* **AIM**
Output the full listing word for word.

+---+

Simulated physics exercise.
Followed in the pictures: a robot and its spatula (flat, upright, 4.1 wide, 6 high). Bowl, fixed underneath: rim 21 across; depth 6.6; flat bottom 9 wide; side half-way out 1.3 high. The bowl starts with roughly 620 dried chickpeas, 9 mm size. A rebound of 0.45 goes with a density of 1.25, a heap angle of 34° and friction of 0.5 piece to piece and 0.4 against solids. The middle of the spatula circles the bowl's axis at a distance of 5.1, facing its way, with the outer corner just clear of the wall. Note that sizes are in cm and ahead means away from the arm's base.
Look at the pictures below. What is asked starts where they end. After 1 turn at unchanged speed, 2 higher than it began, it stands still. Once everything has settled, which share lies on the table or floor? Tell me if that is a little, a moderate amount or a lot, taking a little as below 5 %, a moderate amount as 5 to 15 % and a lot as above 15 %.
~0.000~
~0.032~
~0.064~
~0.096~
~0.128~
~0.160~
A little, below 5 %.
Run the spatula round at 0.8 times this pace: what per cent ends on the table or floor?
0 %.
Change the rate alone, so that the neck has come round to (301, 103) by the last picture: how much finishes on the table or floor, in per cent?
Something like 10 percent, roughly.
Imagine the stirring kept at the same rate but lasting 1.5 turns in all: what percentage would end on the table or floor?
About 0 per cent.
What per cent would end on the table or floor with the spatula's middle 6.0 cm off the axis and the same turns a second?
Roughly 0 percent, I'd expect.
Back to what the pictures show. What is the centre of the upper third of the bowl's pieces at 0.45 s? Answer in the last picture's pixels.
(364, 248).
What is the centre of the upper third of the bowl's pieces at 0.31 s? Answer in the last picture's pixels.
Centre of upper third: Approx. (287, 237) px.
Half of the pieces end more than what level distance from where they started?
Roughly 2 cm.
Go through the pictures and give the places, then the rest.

+---+

* **OUTPUT FOR THIS TASK**
Simulated physics exercise.
Followed in the pictures: a robot and its spatula (flat, upright, 4.1 wide, 6 high). Bowl, fixed underneath: rim 21 across; depth 6.6; flat bottom 9 wide; side half-way out 1.3 high. The bowl starts with roughly 620 dried chickpeas, 9 mm size. A rebound of 0.45 goes with a density of 1.25, a heap angle of 34° and friction of 0.5 piece to piece and 0.4 against solids. The middle of the spatula circles the bowl's axis at a distance of 5.1, facing its way, with the outer corner just clear of the wall. Note that sizes are in cm and ahead means away from the arm's base.
Look at the pictures below. What is asked starts where they end. After 1 turn at unchanged speed, 2 higher than it began, it stands still. Once everything has settled, which share lies on the table or floor? Tell me if that is a little, a moderate amount or a lot, taking a little as below 5 %, a moderate amount as 5 to 15 % and a lot as above 15 %.
~0.000~
~0.032~
~0.064~
~0.096~
~0.128~
~0.160~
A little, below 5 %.
Run the spatula round at 0.8 times this pace: what per cent ends on the table or floor?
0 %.
Change the rate alone, so that the neck has come round to (301, 103) by the last picture: how much finishes on the table or floor, in per cent?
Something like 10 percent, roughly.
Imagine the stirring kept at the same rate but lasting 1.5 turns in all: what percentage would end on the table or floor?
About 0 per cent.
What per cent would end on the table or floor with the spatula's middle 6.0 cm off the axis and the same turns a second?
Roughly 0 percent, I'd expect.
Back to what the pictures show. What is the centre of the upper third of the bowl's pieces at 0.45 s? Answer in the last picture's pixels.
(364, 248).
What is the centre of the upper third of the bowl's pieces at 0.31 s? Answer in the last picture's pixels.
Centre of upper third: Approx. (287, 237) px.
Half of the pieces end more than what level distance from where they started?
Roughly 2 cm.
Go through the pictures and give the places, then the rest.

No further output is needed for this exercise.